═════ SOURCE RECORDS
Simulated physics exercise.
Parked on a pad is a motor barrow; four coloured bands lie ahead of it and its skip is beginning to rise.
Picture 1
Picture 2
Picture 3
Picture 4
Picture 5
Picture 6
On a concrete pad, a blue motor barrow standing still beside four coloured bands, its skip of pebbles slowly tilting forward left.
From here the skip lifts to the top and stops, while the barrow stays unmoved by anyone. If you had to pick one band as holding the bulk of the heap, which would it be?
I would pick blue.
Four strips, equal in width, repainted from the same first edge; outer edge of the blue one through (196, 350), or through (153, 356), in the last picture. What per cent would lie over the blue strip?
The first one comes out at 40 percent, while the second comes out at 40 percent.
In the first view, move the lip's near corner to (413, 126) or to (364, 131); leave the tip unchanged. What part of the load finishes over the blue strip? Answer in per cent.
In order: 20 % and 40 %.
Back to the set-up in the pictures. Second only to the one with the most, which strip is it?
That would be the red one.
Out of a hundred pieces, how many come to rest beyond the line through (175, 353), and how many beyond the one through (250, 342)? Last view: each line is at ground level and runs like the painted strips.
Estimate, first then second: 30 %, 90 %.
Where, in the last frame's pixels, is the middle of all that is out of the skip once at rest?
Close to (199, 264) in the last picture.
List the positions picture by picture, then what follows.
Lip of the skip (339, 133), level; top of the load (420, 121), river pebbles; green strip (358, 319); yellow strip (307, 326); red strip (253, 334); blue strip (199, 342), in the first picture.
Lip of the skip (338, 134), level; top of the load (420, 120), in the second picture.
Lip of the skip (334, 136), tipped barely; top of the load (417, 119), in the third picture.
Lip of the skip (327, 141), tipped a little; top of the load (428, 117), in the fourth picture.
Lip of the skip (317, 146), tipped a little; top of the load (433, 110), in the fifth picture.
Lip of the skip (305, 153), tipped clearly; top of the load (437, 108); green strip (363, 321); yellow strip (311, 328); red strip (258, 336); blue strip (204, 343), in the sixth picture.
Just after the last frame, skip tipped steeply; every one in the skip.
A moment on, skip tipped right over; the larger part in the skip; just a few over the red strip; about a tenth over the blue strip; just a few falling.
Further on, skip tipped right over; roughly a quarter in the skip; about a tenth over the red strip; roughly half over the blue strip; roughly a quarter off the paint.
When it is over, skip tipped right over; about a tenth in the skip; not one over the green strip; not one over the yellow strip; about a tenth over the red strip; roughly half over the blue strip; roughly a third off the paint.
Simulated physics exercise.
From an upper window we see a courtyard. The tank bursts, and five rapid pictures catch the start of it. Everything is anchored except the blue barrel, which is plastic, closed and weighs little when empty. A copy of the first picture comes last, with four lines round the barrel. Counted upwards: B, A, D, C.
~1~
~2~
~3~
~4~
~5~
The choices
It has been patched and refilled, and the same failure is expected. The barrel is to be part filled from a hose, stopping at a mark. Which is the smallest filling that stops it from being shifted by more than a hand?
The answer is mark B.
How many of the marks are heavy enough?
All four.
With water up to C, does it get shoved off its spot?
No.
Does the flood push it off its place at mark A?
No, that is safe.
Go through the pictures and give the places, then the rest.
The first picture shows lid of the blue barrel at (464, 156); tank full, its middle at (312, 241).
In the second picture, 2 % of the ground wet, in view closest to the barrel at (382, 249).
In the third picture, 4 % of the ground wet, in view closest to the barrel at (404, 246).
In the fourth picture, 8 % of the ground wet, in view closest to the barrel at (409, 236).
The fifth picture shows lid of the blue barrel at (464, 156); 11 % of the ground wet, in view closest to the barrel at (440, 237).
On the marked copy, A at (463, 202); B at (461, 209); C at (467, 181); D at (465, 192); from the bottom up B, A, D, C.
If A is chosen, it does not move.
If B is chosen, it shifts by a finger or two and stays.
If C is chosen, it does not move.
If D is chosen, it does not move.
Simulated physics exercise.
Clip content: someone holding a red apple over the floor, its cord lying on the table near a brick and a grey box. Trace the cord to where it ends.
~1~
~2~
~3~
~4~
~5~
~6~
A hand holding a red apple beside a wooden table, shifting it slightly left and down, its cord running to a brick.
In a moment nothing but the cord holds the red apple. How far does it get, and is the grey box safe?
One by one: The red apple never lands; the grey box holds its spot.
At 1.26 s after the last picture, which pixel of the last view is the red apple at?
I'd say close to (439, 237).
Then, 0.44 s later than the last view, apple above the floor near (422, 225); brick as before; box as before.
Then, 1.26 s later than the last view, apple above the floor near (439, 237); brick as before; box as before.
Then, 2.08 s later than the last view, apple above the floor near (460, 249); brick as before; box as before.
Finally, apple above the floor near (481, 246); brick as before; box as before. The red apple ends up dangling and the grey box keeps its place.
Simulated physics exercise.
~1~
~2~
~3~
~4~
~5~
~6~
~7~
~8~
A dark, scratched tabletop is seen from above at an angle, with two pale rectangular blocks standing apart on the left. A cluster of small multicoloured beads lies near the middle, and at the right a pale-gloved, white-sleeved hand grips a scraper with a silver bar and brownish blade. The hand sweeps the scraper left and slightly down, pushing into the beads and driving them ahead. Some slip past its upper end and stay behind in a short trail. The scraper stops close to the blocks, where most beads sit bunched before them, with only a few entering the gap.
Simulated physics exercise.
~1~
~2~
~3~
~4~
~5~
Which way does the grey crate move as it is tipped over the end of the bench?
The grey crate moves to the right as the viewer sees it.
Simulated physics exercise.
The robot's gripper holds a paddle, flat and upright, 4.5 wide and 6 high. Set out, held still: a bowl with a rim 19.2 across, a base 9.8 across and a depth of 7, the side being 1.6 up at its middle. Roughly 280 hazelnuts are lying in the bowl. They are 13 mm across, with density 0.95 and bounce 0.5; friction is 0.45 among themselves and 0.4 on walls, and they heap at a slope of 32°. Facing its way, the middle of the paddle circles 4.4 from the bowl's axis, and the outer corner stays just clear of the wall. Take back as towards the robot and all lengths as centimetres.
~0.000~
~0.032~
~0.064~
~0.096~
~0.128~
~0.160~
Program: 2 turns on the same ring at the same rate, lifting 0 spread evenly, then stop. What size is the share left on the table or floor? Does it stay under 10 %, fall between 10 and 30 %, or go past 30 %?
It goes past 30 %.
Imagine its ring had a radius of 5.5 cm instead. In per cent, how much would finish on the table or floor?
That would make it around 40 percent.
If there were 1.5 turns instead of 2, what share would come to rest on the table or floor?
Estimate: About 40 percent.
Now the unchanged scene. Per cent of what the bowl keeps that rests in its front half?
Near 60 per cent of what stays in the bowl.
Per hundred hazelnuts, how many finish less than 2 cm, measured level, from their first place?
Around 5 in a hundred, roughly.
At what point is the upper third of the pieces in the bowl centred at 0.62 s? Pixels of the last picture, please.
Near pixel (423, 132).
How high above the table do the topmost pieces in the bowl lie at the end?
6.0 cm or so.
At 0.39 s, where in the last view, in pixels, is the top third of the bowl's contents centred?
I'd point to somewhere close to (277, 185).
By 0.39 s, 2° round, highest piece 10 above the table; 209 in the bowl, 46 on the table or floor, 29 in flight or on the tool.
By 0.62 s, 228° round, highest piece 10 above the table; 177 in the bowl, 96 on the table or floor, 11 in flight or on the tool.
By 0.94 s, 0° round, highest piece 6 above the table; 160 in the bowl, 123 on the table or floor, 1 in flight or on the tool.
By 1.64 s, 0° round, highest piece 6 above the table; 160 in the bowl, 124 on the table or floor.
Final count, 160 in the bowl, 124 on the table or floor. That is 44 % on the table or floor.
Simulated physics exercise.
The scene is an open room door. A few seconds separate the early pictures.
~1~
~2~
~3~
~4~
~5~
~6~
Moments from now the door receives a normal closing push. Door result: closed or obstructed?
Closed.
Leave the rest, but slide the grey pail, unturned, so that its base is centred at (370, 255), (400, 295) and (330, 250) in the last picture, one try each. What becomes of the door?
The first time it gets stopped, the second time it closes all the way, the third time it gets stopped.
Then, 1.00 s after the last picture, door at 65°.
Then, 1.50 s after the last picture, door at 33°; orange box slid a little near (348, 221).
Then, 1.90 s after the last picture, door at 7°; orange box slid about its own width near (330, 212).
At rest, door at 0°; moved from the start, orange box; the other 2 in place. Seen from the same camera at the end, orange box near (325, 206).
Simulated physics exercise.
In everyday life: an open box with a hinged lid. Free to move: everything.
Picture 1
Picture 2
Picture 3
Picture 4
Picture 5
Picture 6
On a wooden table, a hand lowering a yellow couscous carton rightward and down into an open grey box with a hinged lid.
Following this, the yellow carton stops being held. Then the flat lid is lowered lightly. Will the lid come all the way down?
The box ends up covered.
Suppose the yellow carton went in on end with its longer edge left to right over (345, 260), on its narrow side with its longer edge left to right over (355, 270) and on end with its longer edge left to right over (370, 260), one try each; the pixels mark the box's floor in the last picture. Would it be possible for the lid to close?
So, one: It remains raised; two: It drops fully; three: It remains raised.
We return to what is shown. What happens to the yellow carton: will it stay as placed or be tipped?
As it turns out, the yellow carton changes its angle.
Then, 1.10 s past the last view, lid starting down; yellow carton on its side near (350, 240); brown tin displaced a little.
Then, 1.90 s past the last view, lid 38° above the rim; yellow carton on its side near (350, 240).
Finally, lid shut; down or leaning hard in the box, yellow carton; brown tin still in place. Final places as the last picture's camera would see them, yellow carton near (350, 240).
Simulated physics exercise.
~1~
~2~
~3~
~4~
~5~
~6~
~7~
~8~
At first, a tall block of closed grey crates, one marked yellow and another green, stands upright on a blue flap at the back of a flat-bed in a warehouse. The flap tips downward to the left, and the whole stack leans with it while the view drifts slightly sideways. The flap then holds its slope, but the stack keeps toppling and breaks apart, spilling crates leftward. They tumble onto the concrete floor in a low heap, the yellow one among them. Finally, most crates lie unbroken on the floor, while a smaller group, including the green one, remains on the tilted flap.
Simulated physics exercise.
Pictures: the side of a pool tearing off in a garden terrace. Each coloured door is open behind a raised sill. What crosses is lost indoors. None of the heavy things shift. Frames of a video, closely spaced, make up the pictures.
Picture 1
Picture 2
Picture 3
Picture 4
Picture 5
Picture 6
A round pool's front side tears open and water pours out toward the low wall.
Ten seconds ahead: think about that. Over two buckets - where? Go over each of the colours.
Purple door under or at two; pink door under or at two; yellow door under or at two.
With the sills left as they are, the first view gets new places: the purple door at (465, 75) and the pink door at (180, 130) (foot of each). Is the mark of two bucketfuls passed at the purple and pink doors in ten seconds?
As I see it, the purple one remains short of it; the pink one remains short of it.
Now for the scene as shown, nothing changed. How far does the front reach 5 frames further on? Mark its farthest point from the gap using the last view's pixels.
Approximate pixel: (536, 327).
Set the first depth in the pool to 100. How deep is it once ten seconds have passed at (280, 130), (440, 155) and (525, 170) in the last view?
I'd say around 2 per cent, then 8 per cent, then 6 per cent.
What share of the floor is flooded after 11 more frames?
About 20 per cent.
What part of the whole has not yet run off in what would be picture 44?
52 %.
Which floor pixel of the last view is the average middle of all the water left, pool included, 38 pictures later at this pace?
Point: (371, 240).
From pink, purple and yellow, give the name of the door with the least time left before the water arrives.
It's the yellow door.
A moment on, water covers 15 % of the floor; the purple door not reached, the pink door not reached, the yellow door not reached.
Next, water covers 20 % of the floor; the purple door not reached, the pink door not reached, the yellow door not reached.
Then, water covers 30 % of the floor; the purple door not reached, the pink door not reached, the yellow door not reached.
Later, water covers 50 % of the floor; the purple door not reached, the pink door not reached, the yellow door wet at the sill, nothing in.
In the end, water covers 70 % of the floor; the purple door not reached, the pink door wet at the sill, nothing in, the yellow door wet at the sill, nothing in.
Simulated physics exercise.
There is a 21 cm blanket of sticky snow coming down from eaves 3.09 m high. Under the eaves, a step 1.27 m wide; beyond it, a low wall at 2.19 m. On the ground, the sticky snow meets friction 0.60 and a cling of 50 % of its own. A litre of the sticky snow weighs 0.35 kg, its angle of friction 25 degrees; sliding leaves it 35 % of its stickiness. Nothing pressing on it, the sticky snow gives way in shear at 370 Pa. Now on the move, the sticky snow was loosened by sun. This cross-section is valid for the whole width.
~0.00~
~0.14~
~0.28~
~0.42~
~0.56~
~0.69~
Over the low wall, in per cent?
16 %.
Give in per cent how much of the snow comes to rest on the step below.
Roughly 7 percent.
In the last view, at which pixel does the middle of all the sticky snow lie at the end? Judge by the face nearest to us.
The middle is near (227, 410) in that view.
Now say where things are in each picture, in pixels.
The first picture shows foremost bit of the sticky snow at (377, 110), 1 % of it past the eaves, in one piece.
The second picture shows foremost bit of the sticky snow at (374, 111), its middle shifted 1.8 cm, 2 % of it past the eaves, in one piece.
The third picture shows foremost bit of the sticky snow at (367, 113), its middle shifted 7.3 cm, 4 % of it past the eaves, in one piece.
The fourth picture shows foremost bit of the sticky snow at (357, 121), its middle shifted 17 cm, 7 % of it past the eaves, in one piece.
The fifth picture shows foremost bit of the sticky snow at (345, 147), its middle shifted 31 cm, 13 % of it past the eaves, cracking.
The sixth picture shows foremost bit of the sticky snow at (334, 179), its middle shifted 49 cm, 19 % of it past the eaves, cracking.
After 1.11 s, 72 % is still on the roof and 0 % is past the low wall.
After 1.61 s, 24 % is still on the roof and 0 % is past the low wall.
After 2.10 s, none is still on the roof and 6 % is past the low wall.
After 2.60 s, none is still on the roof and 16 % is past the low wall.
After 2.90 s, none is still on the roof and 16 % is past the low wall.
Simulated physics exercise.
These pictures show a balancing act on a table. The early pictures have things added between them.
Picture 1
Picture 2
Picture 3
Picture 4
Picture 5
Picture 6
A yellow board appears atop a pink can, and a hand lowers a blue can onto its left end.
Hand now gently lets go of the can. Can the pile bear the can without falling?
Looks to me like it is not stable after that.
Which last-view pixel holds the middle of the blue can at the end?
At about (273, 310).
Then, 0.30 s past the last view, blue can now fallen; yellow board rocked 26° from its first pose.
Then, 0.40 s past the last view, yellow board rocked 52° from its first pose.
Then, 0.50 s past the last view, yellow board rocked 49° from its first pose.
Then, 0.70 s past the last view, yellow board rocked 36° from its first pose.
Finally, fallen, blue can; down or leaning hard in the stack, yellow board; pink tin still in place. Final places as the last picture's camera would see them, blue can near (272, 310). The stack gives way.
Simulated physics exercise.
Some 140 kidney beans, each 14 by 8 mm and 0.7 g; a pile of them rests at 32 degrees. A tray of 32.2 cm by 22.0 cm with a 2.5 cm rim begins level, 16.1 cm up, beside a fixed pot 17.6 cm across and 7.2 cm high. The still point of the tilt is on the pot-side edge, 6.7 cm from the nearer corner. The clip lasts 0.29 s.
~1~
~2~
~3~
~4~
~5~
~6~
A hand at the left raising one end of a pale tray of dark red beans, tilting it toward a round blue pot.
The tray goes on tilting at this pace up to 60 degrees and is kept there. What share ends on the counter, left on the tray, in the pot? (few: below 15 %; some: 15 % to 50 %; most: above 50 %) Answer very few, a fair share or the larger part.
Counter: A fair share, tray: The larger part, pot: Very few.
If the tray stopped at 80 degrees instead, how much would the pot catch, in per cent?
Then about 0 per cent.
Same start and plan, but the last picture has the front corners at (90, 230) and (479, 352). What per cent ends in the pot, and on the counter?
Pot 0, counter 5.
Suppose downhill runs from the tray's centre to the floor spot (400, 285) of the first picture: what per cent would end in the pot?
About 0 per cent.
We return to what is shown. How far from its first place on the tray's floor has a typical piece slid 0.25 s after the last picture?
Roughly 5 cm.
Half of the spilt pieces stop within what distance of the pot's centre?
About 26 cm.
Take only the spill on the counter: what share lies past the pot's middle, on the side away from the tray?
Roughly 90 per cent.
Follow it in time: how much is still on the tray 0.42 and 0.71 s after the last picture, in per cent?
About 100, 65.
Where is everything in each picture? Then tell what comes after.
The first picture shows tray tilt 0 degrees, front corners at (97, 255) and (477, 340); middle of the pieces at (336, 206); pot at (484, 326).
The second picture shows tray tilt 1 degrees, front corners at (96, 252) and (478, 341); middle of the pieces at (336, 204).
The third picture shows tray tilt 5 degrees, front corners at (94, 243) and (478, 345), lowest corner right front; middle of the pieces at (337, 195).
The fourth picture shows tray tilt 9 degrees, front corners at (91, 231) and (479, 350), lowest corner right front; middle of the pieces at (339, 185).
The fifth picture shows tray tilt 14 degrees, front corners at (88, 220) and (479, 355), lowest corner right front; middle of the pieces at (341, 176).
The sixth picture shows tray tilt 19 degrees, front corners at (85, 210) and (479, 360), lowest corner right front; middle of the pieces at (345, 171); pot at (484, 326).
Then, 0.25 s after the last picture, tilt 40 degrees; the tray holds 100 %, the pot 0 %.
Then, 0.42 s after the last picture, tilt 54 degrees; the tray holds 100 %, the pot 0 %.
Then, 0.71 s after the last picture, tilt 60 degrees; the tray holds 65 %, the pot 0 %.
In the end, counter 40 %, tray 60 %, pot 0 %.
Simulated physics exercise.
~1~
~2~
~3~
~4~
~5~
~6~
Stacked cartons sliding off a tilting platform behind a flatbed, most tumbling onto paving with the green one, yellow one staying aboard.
══════════
TASK DESCRIPTION
Take each line of the material that contains the word "friction" and list it.

TASK ANSWER
The robot's gripper holds a paddle, flat and upright, 4.5 wide and 6 high. Set out, held still: a bowl with a rim 19.2 across, a base 9.8 across and a depth of 7, the side being 1.6 up at its middle. Roughly 280 hazelnuts are lying in the bowl. They are 13 mm across, with density 0.95 and bounce 0.5; friction is 0.45 among themselves and 0.4 on walls, and they heap at a slope of 32°. Facing its way, the middle of the paddle circles 4.4 from the bowl's axis, and the outer corner stays just clear of the wall. Take back as towards the robot and all lengths as centimetres.
There is a 21 cm blanket of sticky snow coming down from eaves 3.09 m high. Under the eaves, a step 1.27 m wide; beyond it, a low wall at 2.19 m. On the ground, the sticky snow meets friction 0.60 and a cling of 50 % of its own. A litre of the sticky snow weighs 0.35 kg, its angle of friction 25 degrees; sliding leaves it 35 % of its stickiness. Nothing pressing on it, the sticky snow gives way in shear at 370 Pa. Now on the move, the sticky snow was loosened by sun. This cross-section is valid for the whole width.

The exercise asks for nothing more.